(What the task asks): Both the line containing "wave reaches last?" and the line containing "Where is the" are to be reproduced exactly, along with every line between them, and nothing more.

* BEGIN Input data *

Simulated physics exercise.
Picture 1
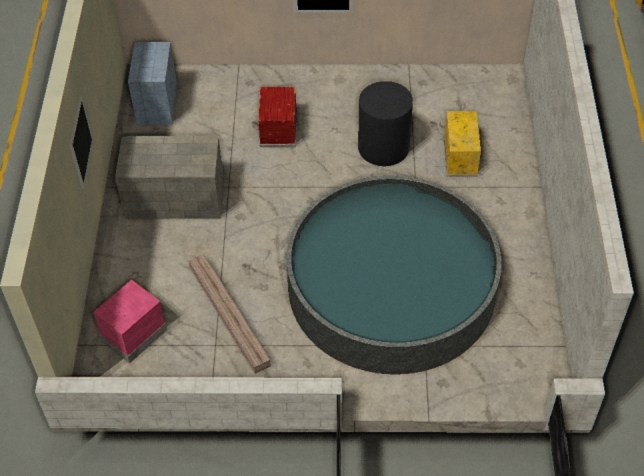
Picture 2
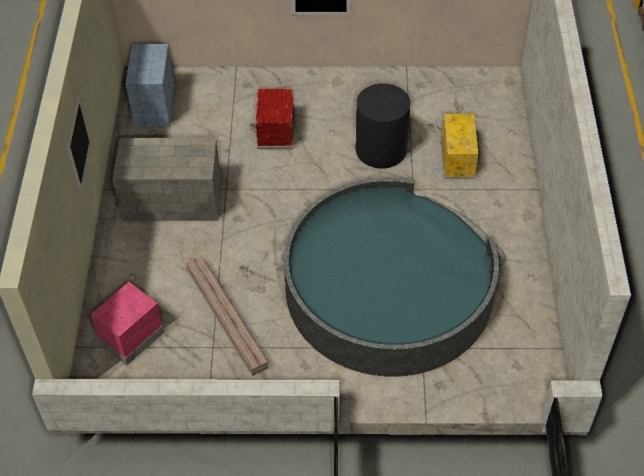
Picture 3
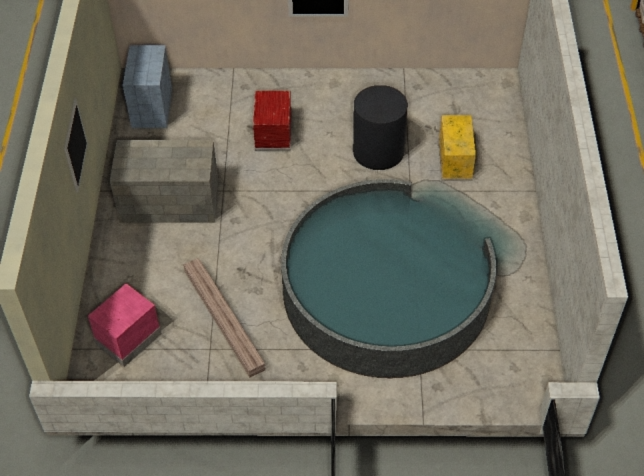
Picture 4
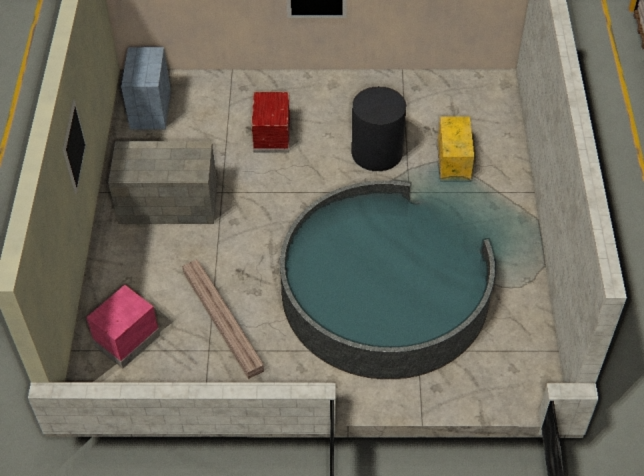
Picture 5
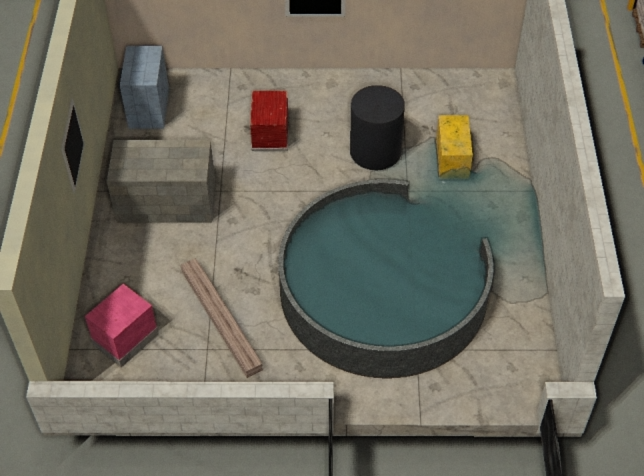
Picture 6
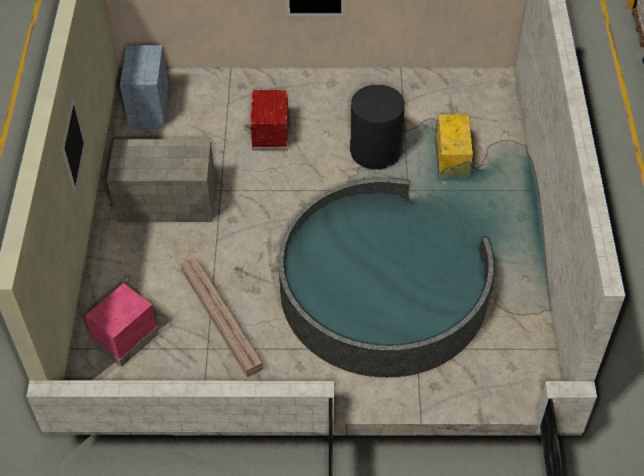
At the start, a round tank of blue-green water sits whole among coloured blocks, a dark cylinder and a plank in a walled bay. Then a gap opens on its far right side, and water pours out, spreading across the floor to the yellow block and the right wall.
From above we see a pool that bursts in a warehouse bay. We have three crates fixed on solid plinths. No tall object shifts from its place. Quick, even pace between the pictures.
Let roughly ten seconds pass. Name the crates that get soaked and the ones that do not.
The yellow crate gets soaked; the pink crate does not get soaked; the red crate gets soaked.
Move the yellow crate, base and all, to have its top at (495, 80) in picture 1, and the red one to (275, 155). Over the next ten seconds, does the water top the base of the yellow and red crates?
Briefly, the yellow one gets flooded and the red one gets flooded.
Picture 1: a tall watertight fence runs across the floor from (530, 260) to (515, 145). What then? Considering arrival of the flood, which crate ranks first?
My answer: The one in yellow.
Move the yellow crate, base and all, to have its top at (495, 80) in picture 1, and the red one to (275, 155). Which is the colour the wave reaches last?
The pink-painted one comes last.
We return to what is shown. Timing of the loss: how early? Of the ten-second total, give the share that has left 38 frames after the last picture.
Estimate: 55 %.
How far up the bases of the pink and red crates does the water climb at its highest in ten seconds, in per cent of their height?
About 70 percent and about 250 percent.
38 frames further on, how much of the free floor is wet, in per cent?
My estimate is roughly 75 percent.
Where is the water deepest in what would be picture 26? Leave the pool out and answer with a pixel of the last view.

* END Input data *
* BEGIN Input data *

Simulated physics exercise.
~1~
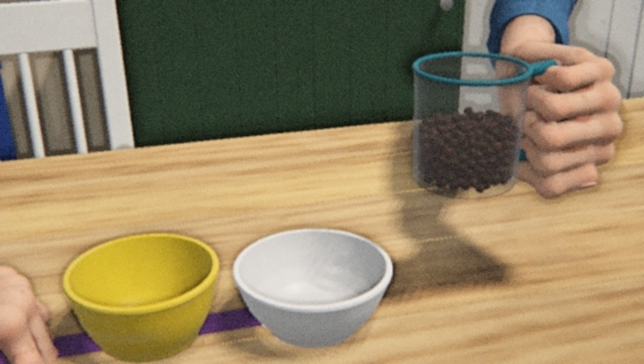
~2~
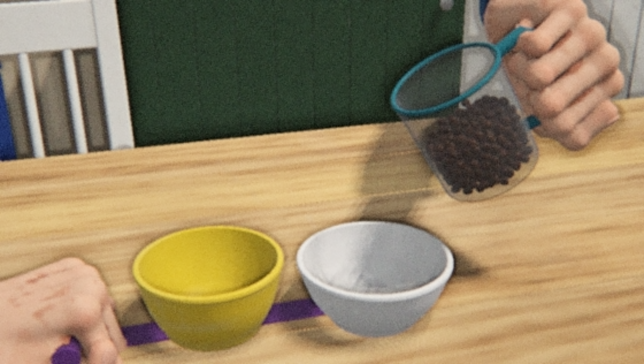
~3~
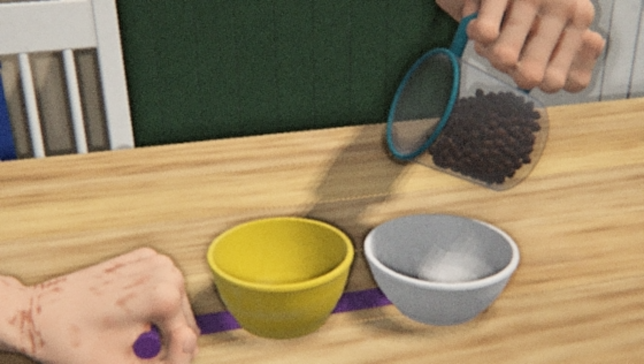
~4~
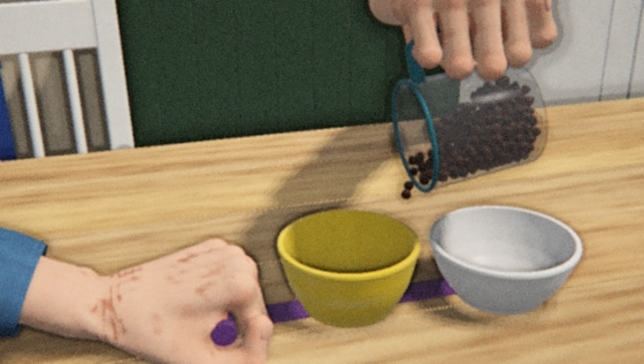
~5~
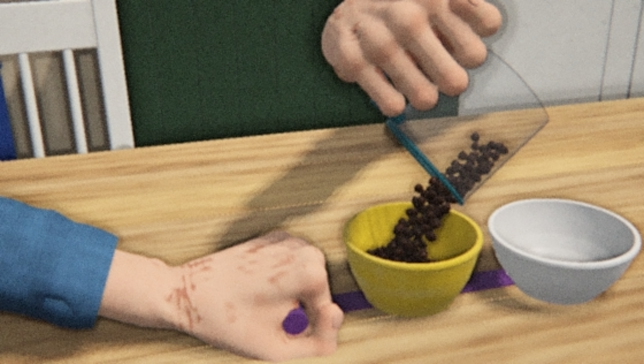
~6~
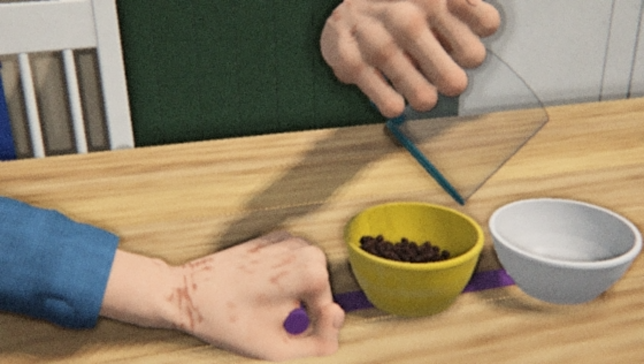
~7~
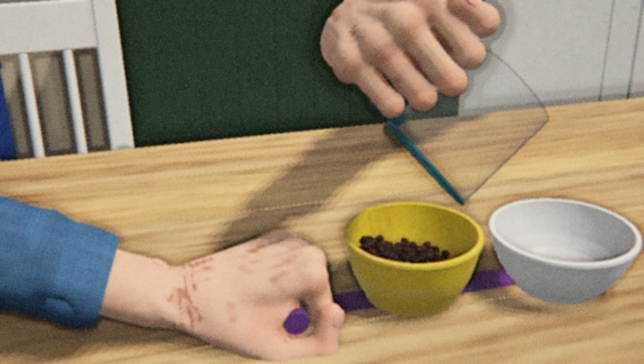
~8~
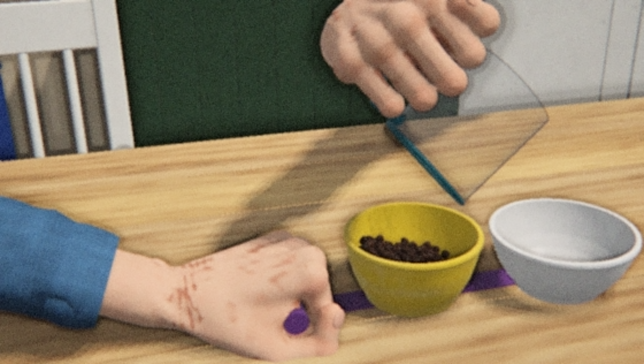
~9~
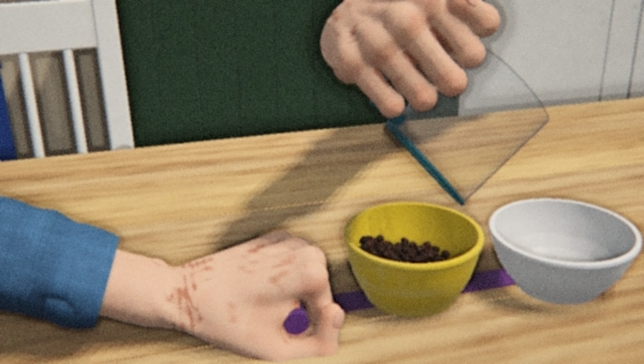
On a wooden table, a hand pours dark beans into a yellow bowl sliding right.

* END Input data *

(Response):
Move the yellow crate, base and all, to have its top at (495, 80) in picture 1, and the red one to (275, 155). Which is the colour the wave reaches last?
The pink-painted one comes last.
We return to what is shown. Timing of the loss: how early? Of the ten-second total, give the share that has left 38 frames after the last picture.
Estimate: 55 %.
How far up the bases of the pink and red crates does the water climb at its highest in ten seconds, in per cent of their height?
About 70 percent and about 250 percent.
38 frames further on, how much of the free floor is wet, in per cent?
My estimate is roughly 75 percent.
Where is the water deepest in what would be picture 26? Leave the pool out and answer with a pixel of the last view.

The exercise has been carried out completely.